### Exercise
Transcribe exactly the lines from the one holding "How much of" to the end of the data below, including both of those lines and no others.

### Source material
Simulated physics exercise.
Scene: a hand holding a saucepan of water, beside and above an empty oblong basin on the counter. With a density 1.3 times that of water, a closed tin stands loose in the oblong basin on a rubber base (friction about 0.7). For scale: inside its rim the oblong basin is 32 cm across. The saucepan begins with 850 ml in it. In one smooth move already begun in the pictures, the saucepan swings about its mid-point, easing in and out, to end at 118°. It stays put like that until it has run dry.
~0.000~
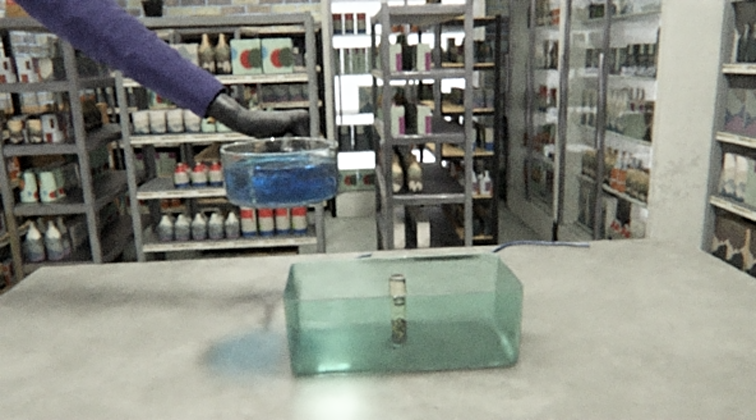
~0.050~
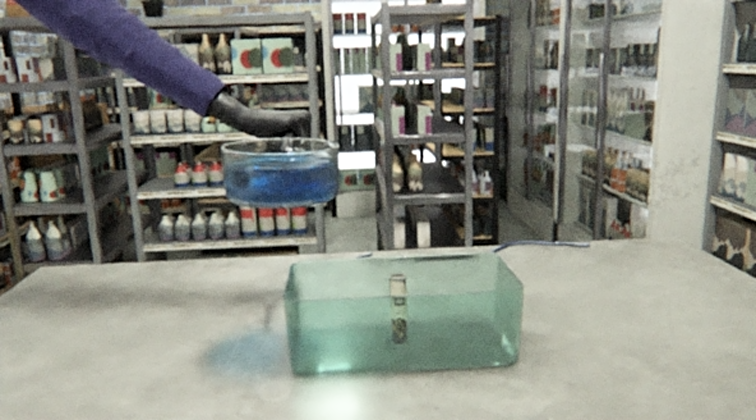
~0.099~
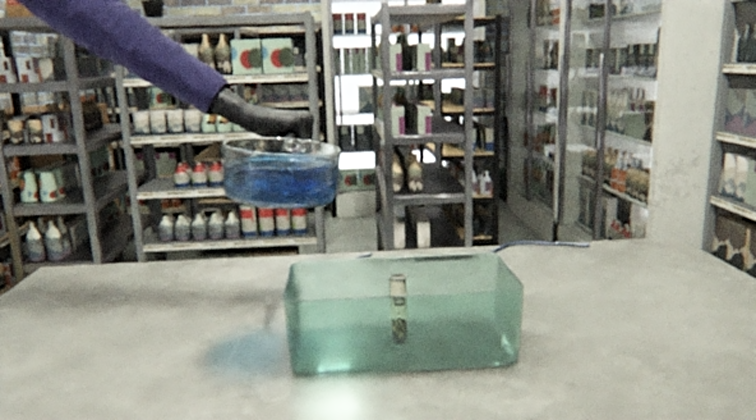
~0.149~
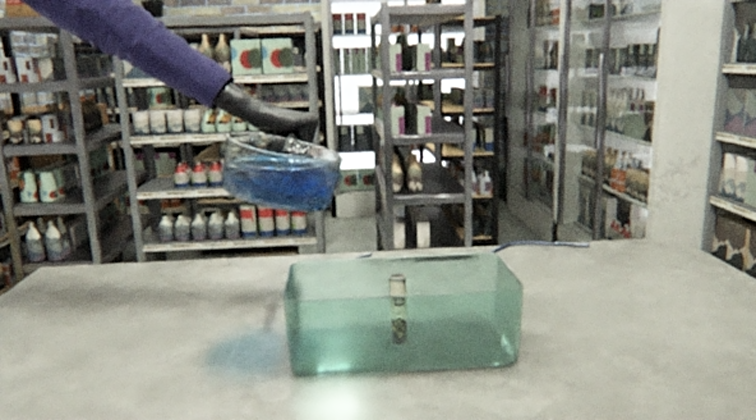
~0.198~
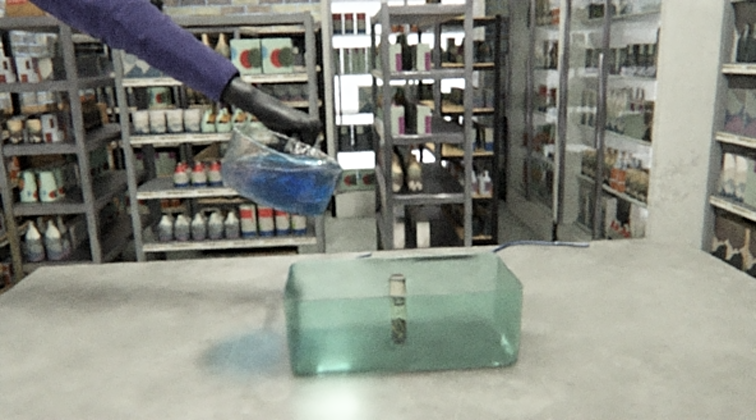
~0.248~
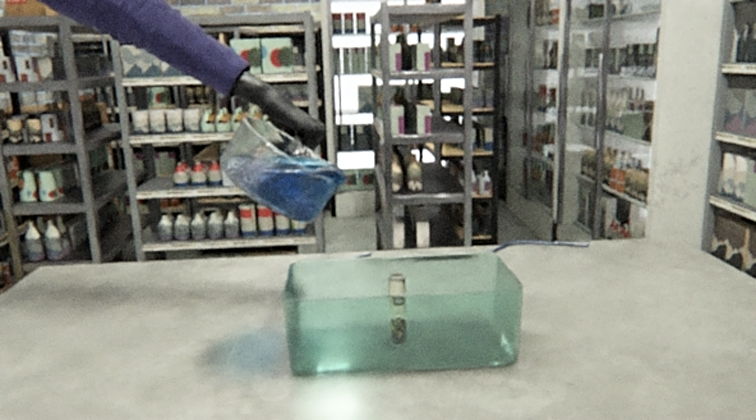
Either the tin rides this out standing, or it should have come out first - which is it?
It should have come out.
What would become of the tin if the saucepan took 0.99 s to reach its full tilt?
Result: Tin tipped over.
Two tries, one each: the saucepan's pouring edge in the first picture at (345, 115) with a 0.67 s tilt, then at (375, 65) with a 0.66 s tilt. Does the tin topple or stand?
First it tips over; then it tips over.
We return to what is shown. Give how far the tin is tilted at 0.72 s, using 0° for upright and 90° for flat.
I'd put it at close to 20 degrees off upright.
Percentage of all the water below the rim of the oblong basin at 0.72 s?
Roughly 94 %.
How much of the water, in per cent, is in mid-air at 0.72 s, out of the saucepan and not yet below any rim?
It comes to some 5 percent of the total.
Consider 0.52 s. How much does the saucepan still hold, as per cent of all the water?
I reckon about 14 in a hundred is still held.
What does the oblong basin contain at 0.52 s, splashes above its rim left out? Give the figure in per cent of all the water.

### Answer to the task
How much of the water, in per cent, is in mid-air at 0.72 s, out of the saucepan and not yet below any rim?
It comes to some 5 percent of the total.
Consider 0.52 s. How much does the saucepan still hold, as per cent of all the water?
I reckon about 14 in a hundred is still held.
What does the oblong basin contain at 0.52 s, splashes above its rim left out? Give the figure in per cent of all the water.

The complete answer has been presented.